- MATERIAL PROVIDED
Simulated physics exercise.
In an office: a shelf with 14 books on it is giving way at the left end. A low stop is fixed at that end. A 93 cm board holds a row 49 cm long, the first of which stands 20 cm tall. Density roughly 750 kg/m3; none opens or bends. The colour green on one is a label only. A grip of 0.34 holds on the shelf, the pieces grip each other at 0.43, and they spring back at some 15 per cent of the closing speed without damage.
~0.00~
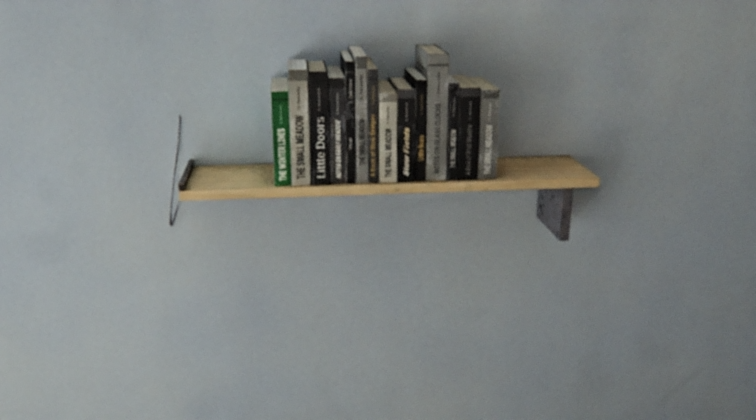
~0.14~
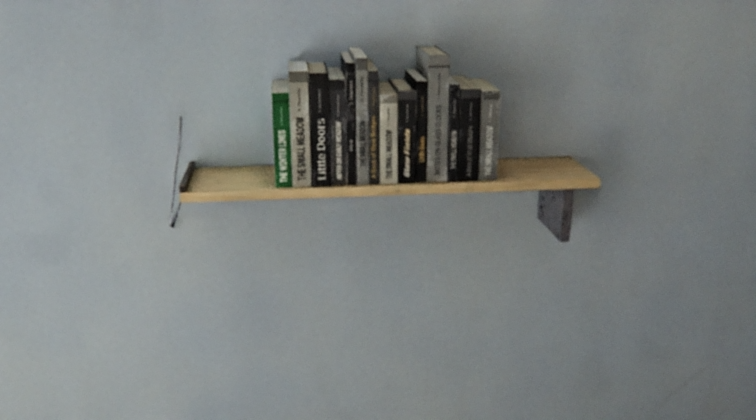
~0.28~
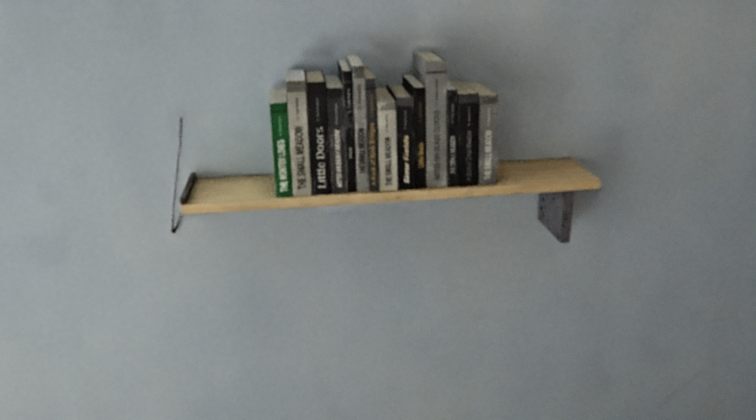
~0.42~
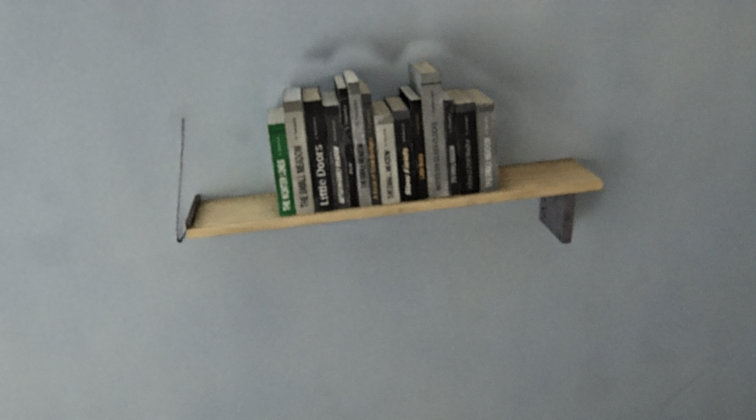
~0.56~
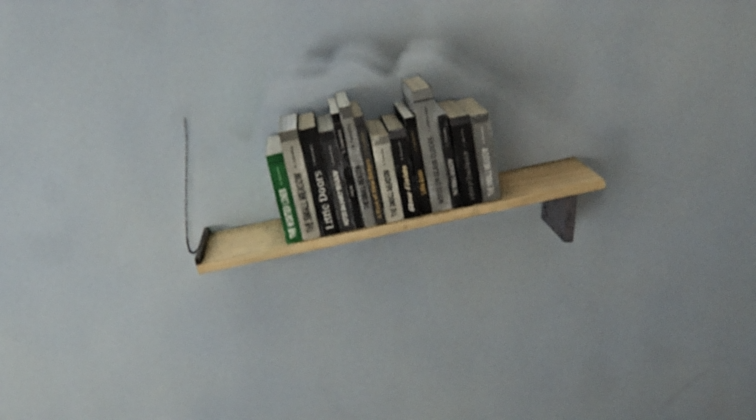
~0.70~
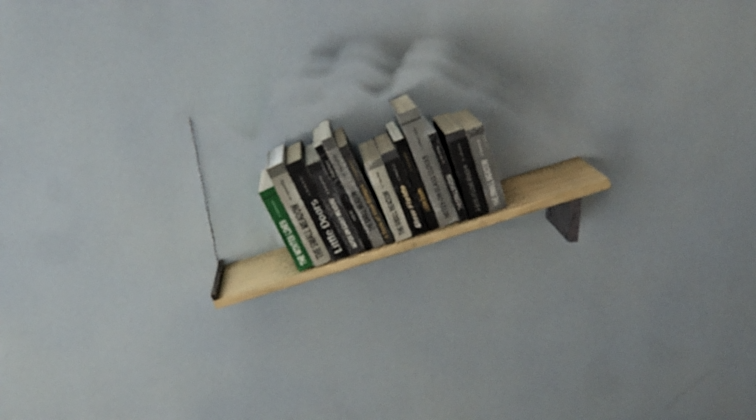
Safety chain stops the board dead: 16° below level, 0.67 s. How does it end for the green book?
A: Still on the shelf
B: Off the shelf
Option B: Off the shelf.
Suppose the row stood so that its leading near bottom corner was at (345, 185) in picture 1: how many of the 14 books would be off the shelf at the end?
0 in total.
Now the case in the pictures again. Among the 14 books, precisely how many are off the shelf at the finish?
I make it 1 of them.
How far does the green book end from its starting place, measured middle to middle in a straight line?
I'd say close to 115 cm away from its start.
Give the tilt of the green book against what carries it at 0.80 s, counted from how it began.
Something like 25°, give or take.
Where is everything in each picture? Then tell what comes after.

- GIVEN PROBLEM
Using the data above, print every line exactly, omitting pictures.

- RESPONSE BELOW
Simulated physics exercise.
In an office: a shelf with 14 books on it is giving way at the left end. A low stop is fixed at that end. A 93 cm board holds a row 49 cm long, the first of which stands 20 cm tall. Density roughly 750 kg/m3; none opens or bends. The colour green on one is a label only. A grip of 0.34 holds on the shelf, the pieces grip each other at 0.43, and they spring back at some 15 per cent of the closing speed without damage.
~0.00~
~0.14~
~0.28~
~0.42~
~0.56~
~0.70~
Safety chain stops the board dead: 16° below level, 0.67 s. How does it end for the green book?
A: Still on the shelf
B: Off the shelf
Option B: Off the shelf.
Suppose the row stood so that its leading near bottom corner was at (345, 185) in picture 1: how many of the 14 books would be off the shelf at the end?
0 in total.
Now the case in the pictures again. Among the 14 books, precisely how many are off the shelf at the finish?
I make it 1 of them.
How far does the green book end from its starting place, measured middle to middle in a straight line?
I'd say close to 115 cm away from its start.
Give the tilt of the green book against what carries it at 0.80 s, counted from how it began.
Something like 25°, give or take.
Where is everything in each picture? Then tell what comes after.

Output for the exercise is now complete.